======== Listed entries
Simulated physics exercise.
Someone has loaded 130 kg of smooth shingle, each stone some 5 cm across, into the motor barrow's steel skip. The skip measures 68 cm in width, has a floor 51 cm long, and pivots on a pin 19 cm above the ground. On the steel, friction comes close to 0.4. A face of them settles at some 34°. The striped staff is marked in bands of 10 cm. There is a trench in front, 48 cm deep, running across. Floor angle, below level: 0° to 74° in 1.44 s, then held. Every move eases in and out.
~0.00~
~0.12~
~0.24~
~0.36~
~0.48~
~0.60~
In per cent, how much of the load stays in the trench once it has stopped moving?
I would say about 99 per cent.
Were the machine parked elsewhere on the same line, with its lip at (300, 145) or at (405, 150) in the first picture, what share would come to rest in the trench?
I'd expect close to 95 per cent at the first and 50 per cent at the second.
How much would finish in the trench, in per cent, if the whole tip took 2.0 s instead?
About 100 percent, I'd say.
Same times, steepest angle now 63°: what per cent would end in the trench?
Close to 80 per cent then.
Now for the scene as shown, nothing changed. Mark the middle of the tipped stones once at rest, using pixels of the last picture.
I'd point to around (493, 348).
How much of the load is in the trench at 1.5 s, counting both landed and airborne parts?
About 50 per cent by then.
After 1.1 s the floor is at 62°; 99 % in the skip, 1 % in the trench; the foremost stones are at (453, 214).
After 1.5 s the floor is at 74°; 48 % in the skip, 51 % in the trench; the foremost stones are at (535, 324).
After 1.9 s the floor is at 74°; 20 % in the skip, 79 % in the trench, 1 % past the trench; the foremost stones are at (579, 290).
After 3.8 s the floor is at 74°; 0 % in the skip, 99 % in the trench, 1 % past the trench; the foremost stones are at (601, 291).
================
======== Listed entries
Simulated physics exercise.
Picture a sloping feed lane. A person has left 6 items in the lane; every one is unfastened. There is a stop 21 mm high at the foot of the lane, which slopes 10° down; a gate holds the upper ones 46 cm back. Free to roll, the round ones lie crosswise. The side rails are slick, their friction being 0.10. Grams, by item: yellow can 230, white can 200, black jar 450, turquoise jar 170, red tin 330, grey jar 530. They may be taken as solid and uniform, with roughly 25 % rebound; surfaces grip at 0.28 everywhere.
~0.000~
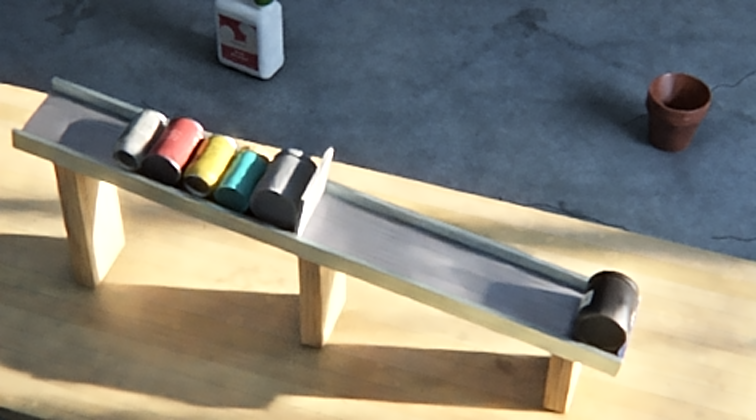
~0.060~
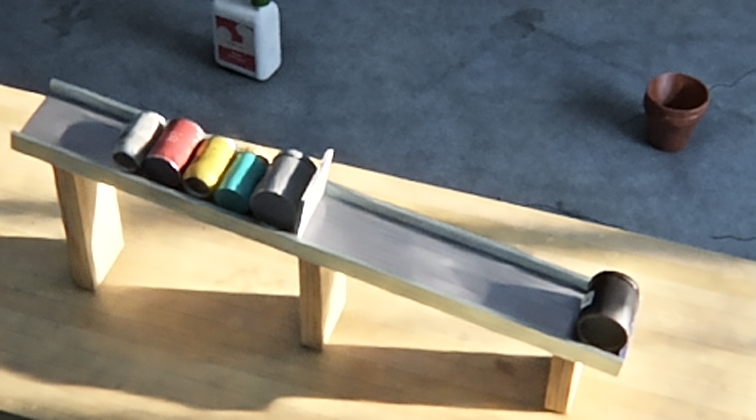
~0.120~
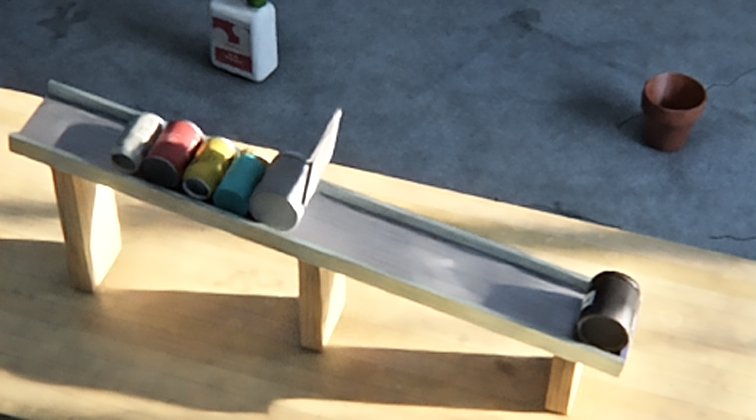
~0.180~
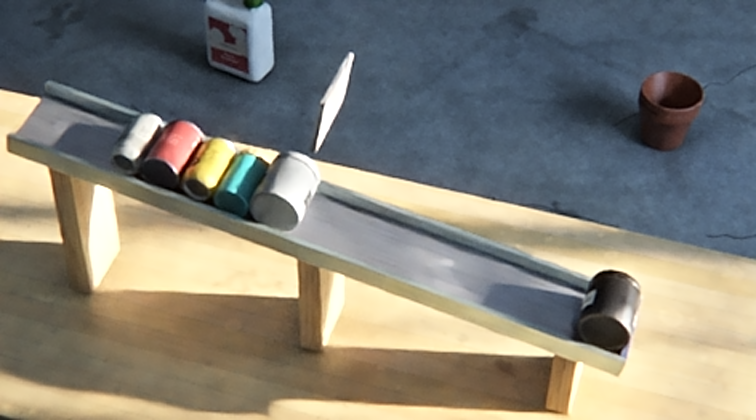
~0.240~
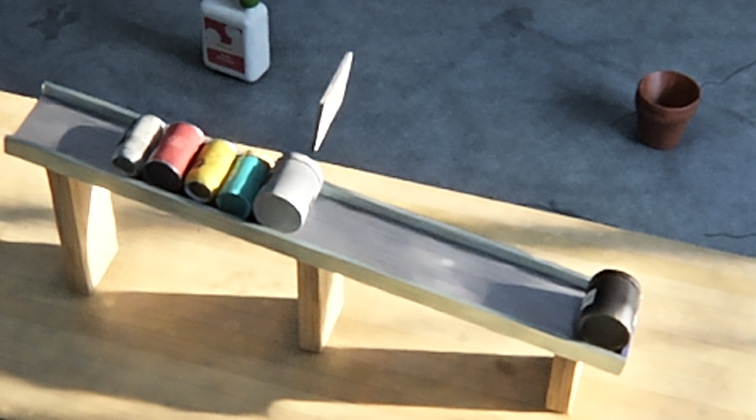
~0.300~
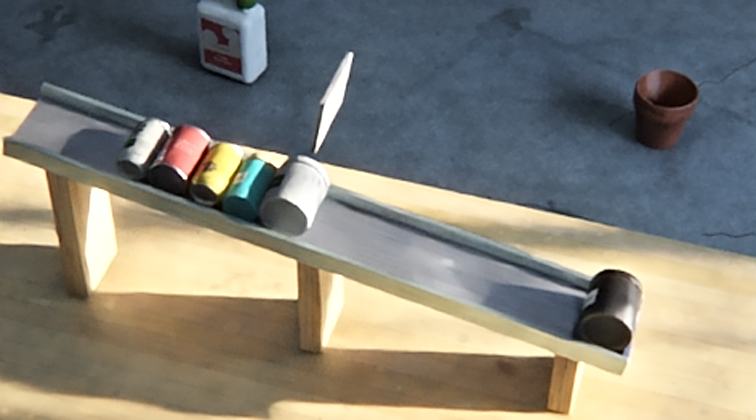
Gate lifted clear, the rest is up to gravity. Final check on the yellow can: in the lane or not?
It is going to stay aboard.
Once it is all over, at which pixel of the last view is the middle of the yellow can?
================
======== Listed entries
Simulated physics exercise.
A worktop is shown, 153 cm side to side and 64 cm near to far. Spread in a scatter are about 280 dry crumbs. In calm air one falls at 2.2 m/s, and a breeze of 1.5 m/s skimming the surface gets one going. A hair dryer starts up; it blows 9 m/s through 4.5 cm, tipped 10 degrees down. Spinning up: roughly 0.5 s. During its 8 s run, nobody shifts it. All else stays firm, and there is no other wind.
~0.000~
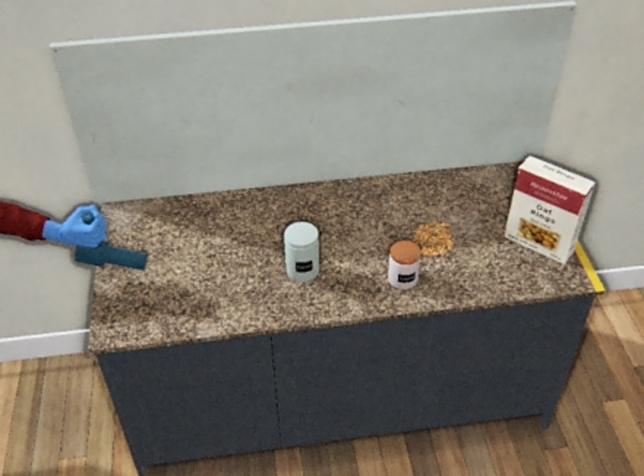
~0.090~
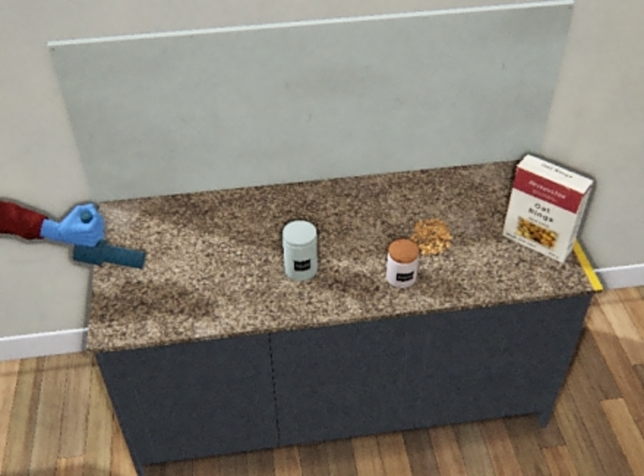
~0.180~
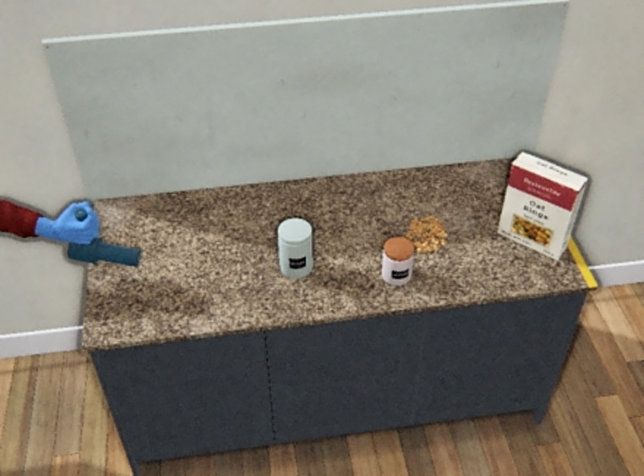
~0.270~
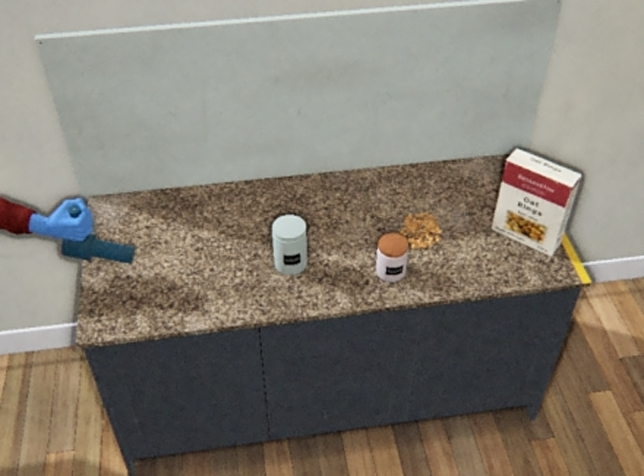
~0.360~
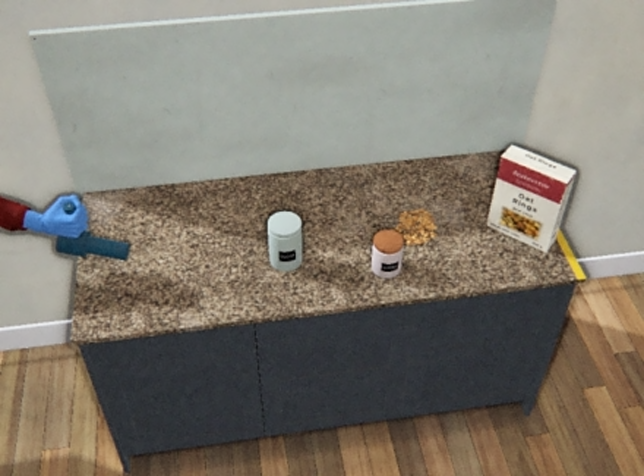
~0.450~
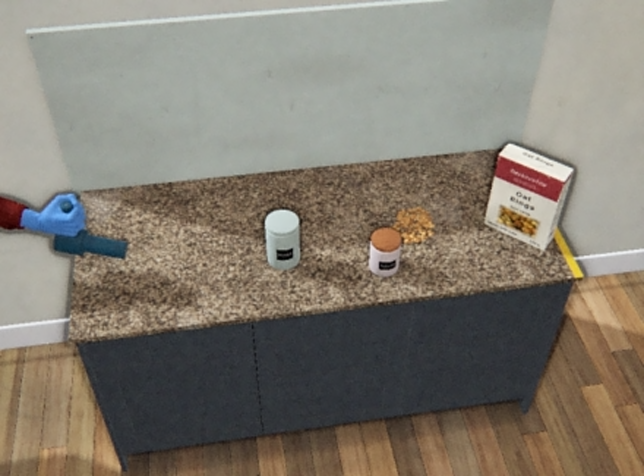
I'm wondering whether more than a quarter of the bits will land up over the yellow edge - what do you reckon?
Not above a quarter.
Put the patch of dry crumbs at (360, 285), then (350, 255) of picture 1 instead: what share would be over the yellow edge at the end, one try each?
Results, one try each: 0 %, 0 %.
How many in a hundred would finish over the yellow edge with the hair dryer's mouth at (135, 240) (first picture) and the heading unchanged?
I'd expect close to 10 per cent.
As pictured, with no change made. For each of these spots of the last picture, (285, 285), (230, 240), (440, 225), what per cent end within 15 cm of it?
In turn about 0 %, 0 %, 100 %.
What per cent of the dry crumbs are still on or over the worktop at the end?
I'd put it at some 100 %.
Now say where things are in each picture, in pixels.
================
= Task description =
Check every line of the data above for the string "which", and copy those that have it.

= The answer =
Picture a sloping feed lane. A person has left 6 items in the lane; every one is unfastened. There is a stop 21 mm high at the foot of the lane, which slopes 10° down; a gate holds the upper ones 46 cm back. Free to roll, the round ones lie crosswise. The side rails are slick, their friction being 0.10. Grams, by item: yellow can 230, white can 200, black jar 450, turquoise jar 170, red tin 330, grey jar 530. They may be taken as solid and uniform, with roughly 25 % rebound; surfaces grip at 0.28 everywhere.
Once it is all over, at which pixel of the last view is the middle of the yellow can?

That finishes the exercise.